(Stored records)
☆ ☆ ☆

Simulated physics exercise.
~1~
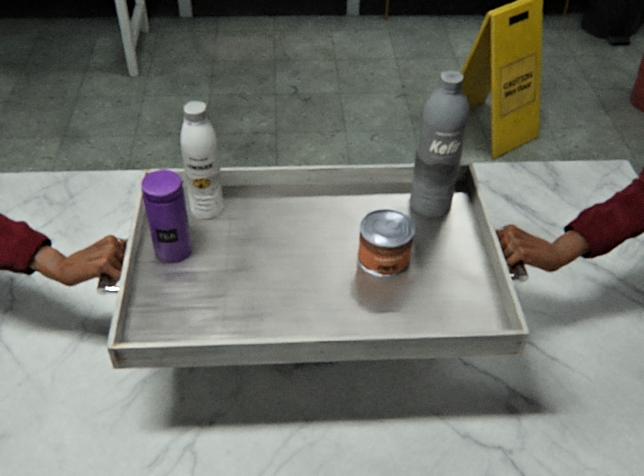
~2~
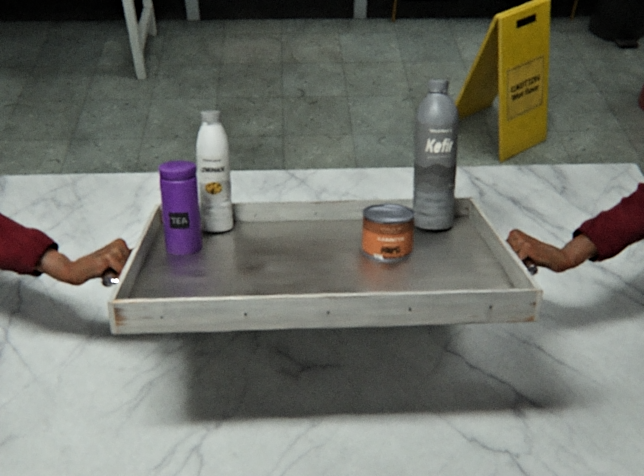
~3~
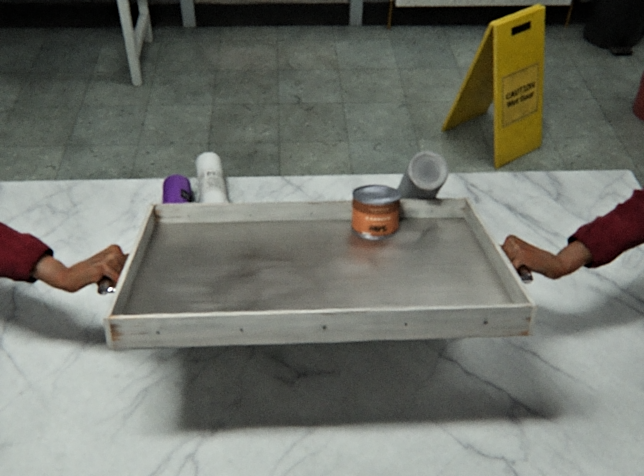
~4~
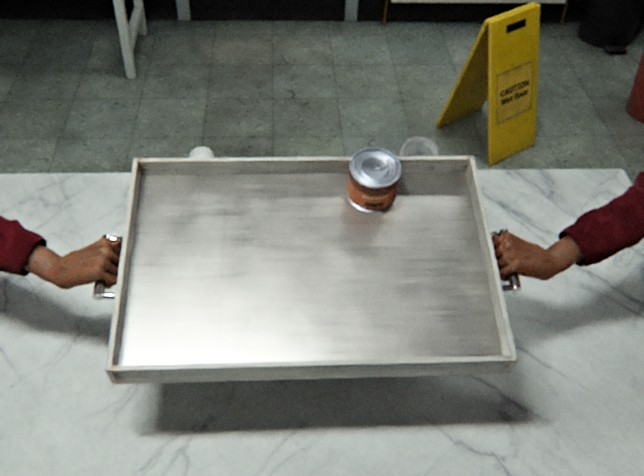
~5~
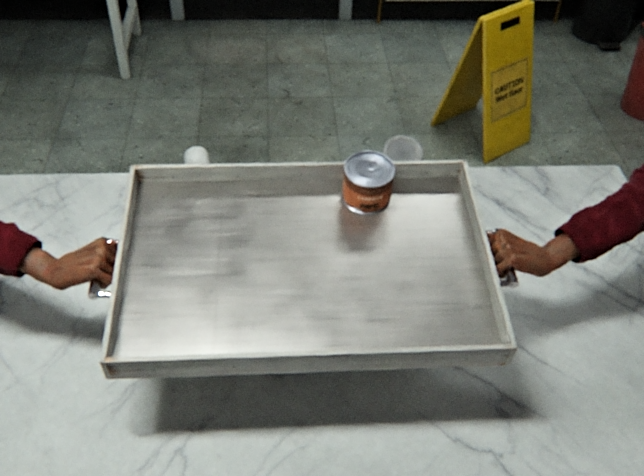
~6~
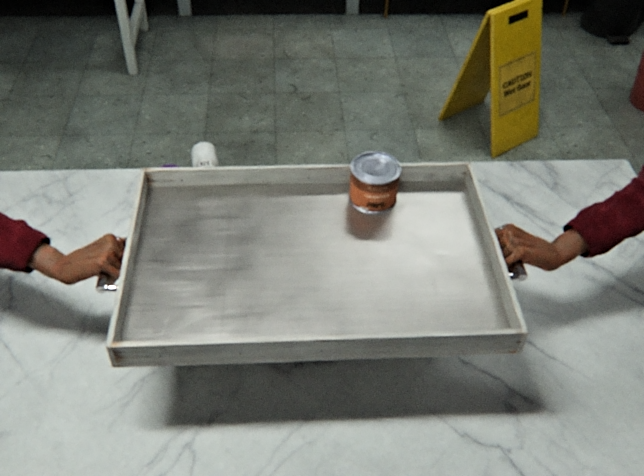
Two hands tilt a tray, toppling three containers off the far edge while an orange tub slides but stays.
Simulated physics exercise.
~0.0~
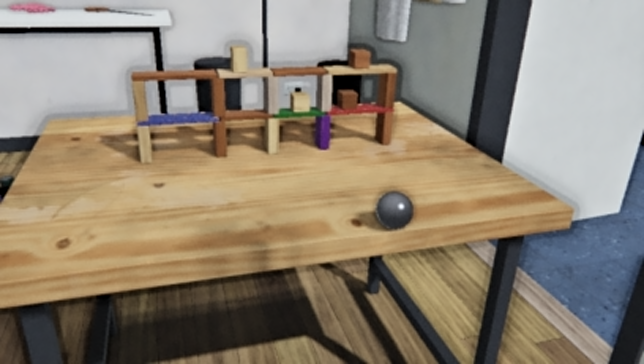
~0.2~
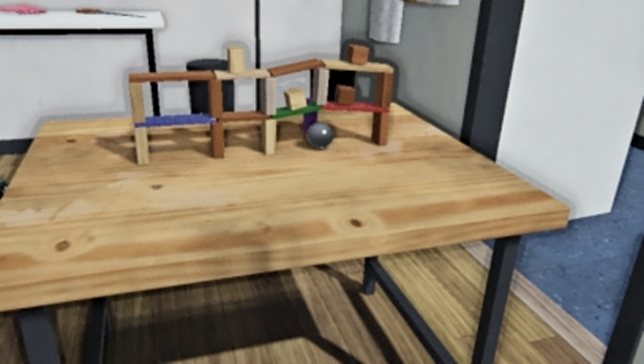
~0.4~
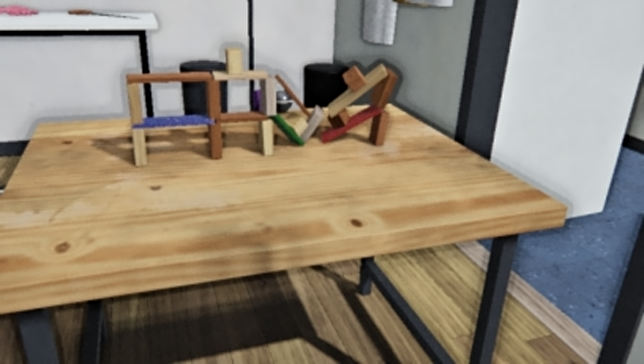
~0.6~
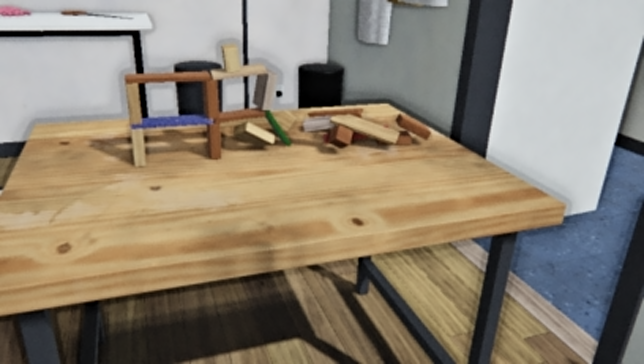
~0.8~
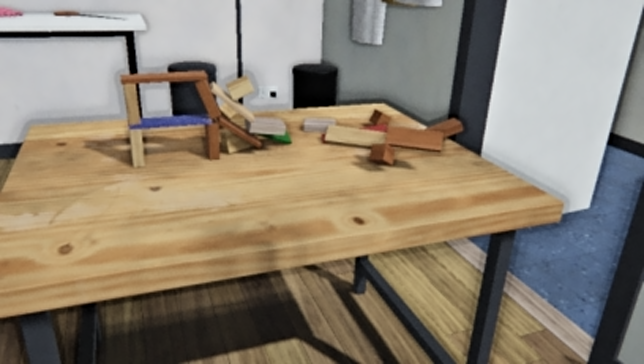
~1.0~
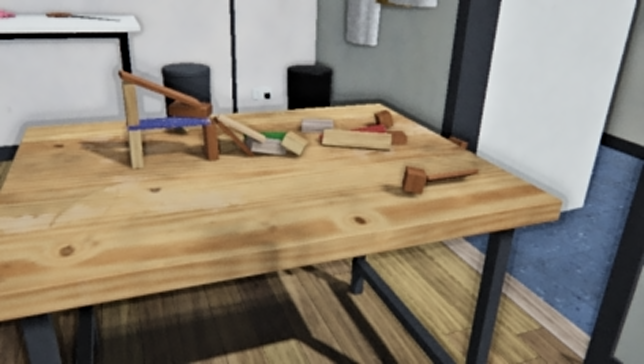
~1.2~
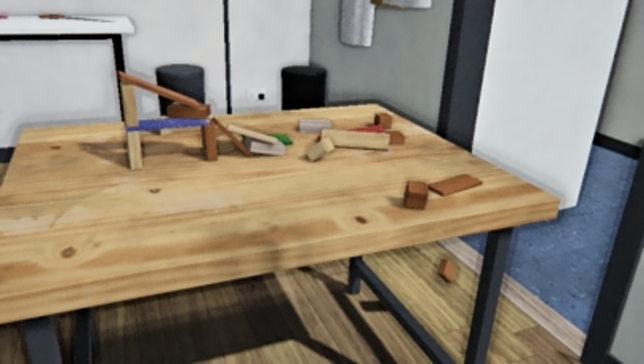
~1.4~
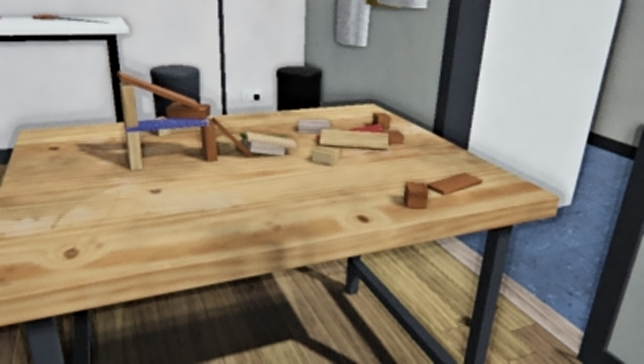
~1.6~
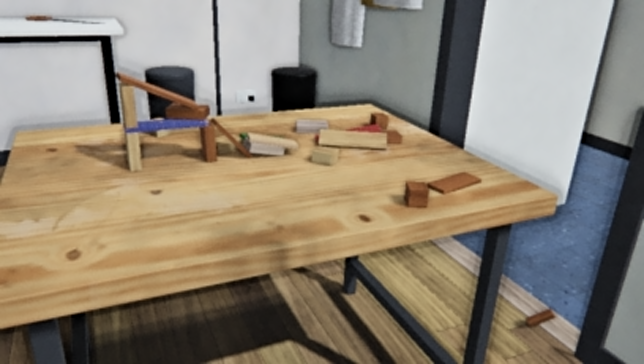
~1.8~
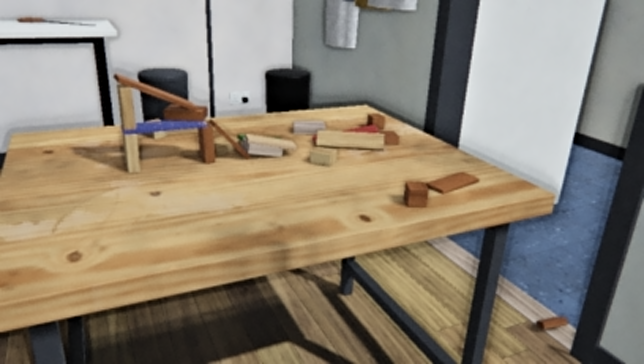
The clip opens on a two-storey structure of loose wooden posts and planks standing on a table, with a dark steel ball in front of it to the right. The ball rolls left and away into the right part of the structure, by the purple post. The upper planks there drop, and the green and red planks tilt down as that side collapses. The middle then gives way, and the top of the left section slumps. Pieces scatter rightward, and one block drops to the floor. Finally, the blue plank remains up on the left beside strewn pieces, the green plank fallen among them.
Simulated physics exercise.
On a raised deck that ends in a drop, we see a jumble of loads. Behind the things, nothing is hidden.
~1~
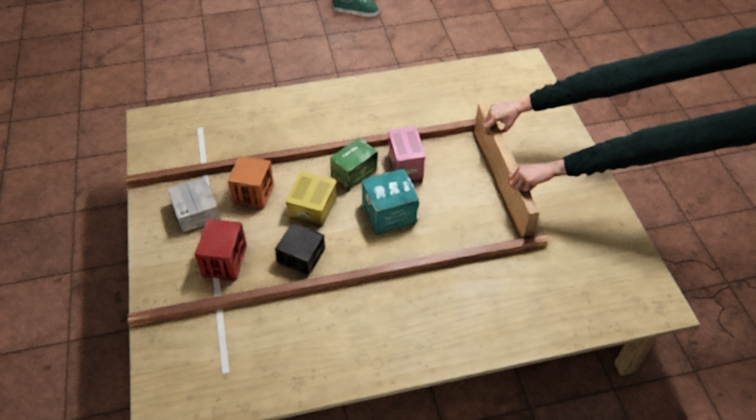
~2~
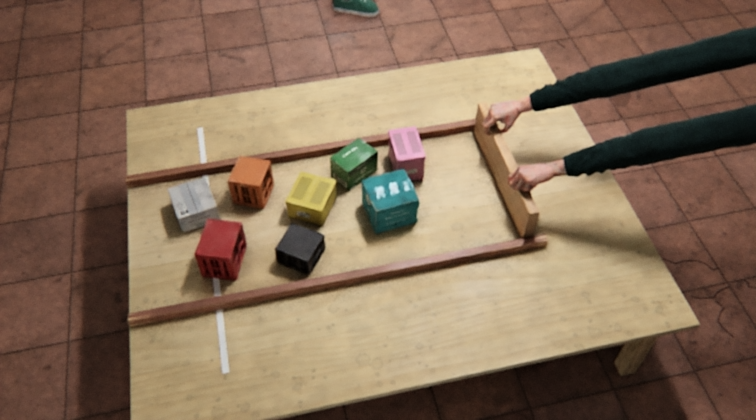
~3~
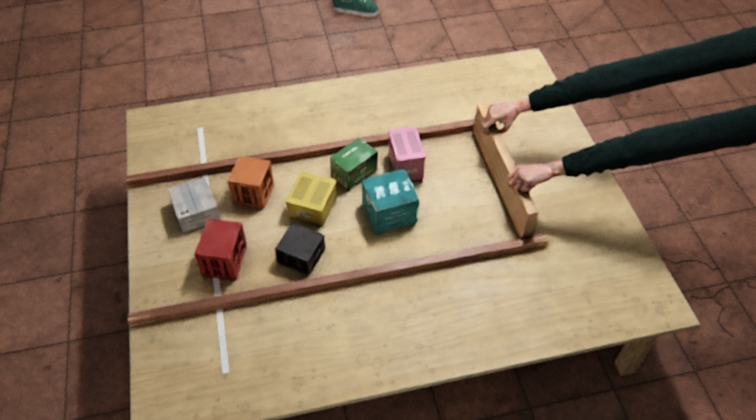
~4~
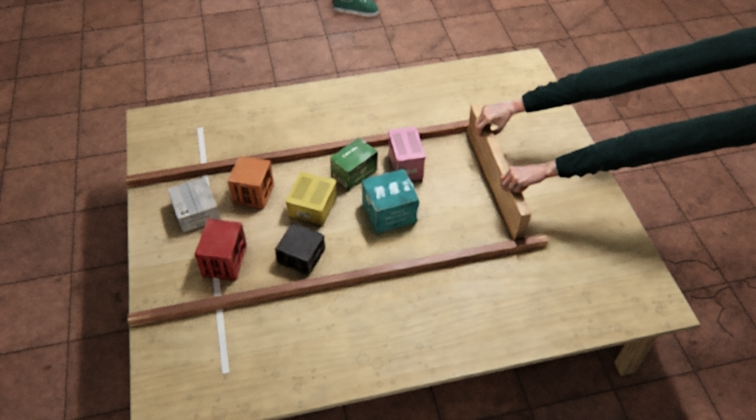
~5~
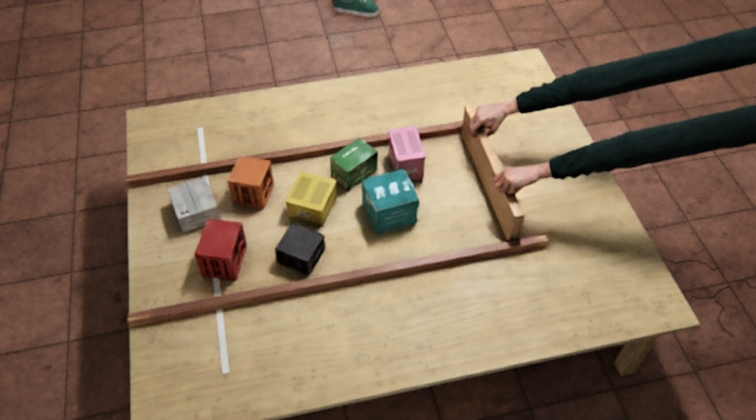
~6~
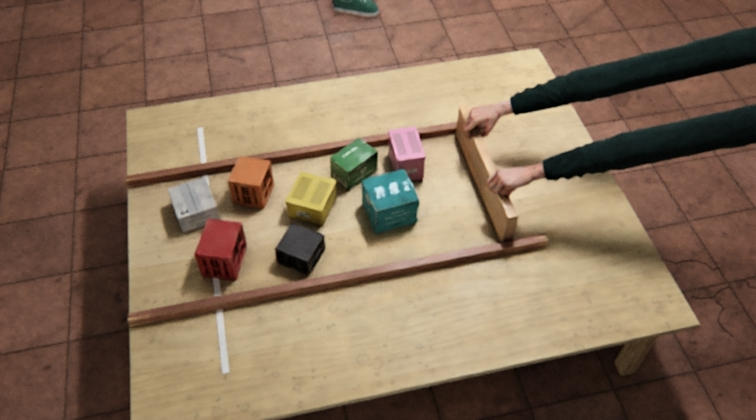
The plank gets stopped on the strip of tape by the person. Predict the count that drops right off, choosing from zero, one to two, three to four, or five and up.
Just one or two fall.
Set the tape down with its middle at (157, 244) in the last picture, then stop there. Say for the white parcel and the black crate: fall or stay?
Outcome - white parcel: It does not stay; black crate: It stays where it is.
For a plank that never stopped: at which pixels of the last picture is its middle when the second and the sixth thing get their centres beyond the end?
In pixels, around (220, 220) followed by around (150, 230).
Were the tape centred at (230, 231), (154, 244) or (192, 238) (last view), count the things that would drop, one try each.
Result per try: 1; 5; 2.
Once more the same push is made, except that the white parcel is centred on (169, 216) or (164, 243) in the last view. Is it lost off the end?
First place: It goes off; second place: It goes off.
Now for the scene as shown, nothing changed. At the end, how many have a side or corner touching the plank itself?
Number: 3.
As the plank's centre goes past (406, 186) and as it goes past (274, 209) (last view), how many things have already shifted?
3 and 8.
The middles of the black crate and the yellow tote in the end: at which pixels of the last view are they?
The black crate stops around (196, 280); the yellow tote around (146, 219).
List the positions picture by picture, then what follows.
The first picture shows white parcel (194, 205); red crate (222, 249); orange crate (252, 182); plank (504, 168); tape (211, 234).
The second picture shows red crate (222, 250); yellow tote (312, 199).
The third picture shows orange crate (252, 182); black crate (301, 249).
The fourth picture shows white parcel (194, 205); pink tote (406, 155).
The fifth picture shows red crate (222, 250); green box (354, 164).
The sixth picture shows white parcel (194, 205); red crate (222, 250); orange crate (252, 182); plank (484, 172); tape (211, 234).
A little later, none off yet; white parcel at rest near (194, 205); red crate at rest near (222, 250); orange crate at rest near (252, 182).
When it is over, the number that fall off is one or two; down, orange crate and white parcel.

☆ ☆ ☆

Given problem:
Above are records to transcribe exactly; leave their pictures out.

Task result:
Simulated physics exercise.
~1~
~2~
~3~
~4~
~5~
~6~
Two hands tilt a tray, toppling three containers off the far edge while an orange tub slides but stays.
Simulated physics exercise.
~0.0~
~0.2~
~0.4~
~0.6~
~0.8~
~1.0~
~1.2~
~1.4~
~1.6~
~1.8~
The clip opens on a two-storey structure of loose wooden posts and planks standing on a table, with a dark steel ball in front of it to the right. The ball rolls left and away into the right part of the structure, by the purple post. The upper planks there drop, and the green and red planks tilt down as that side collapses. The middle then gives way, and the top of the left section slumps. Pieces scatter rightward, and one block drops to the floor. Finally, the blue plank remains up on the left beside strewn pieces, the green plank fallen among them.
Simulated physics exercise.
On a raised deck that ends in a drop, we see a jumble of loads. Behind the things, nothing is hidden.
~1~
~2~
~3~
~4~
~5~
~6~
The plank gets stopped on the strip of tape by the person. Predict the count that drops right off, choosing from zero, one to two, three to four, or five and up.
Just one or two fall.
Set the tape down with its middle at (157, 244) in the last picture, then stop there. Say for the white parcel and the black crate: fall or stay?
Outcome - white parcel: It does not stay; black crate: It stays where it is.
For a plank that never stopped: at which pixels of the last picture is its middle when the second and the sixth thing get their centres beyond the end?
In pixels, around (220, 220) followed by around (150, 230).
Were the tape centred at (230, 231), (154, 244) or (192, 238) (last view), count the things that would drop, one try each.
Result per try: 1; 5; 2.
Once more the same push is made, except that the white parcel is centred on (169, 216) or (164, 243) in the last view. Is it lost off the end?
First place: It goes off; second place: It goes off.
Now for the scene as shown, nothing changed. At the end, how many have a side or corner touching the plank itself?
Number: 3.
As the plank's centre goes past (406, 186) and as it goes past (274, 209) (last view), how many things have already shifted?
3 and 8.
The middles of the black crate and the yellow tote in the end: at which pixels of the last view are they?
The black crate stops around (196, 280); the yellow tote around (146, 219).
List the positions picture by picture, then what follows.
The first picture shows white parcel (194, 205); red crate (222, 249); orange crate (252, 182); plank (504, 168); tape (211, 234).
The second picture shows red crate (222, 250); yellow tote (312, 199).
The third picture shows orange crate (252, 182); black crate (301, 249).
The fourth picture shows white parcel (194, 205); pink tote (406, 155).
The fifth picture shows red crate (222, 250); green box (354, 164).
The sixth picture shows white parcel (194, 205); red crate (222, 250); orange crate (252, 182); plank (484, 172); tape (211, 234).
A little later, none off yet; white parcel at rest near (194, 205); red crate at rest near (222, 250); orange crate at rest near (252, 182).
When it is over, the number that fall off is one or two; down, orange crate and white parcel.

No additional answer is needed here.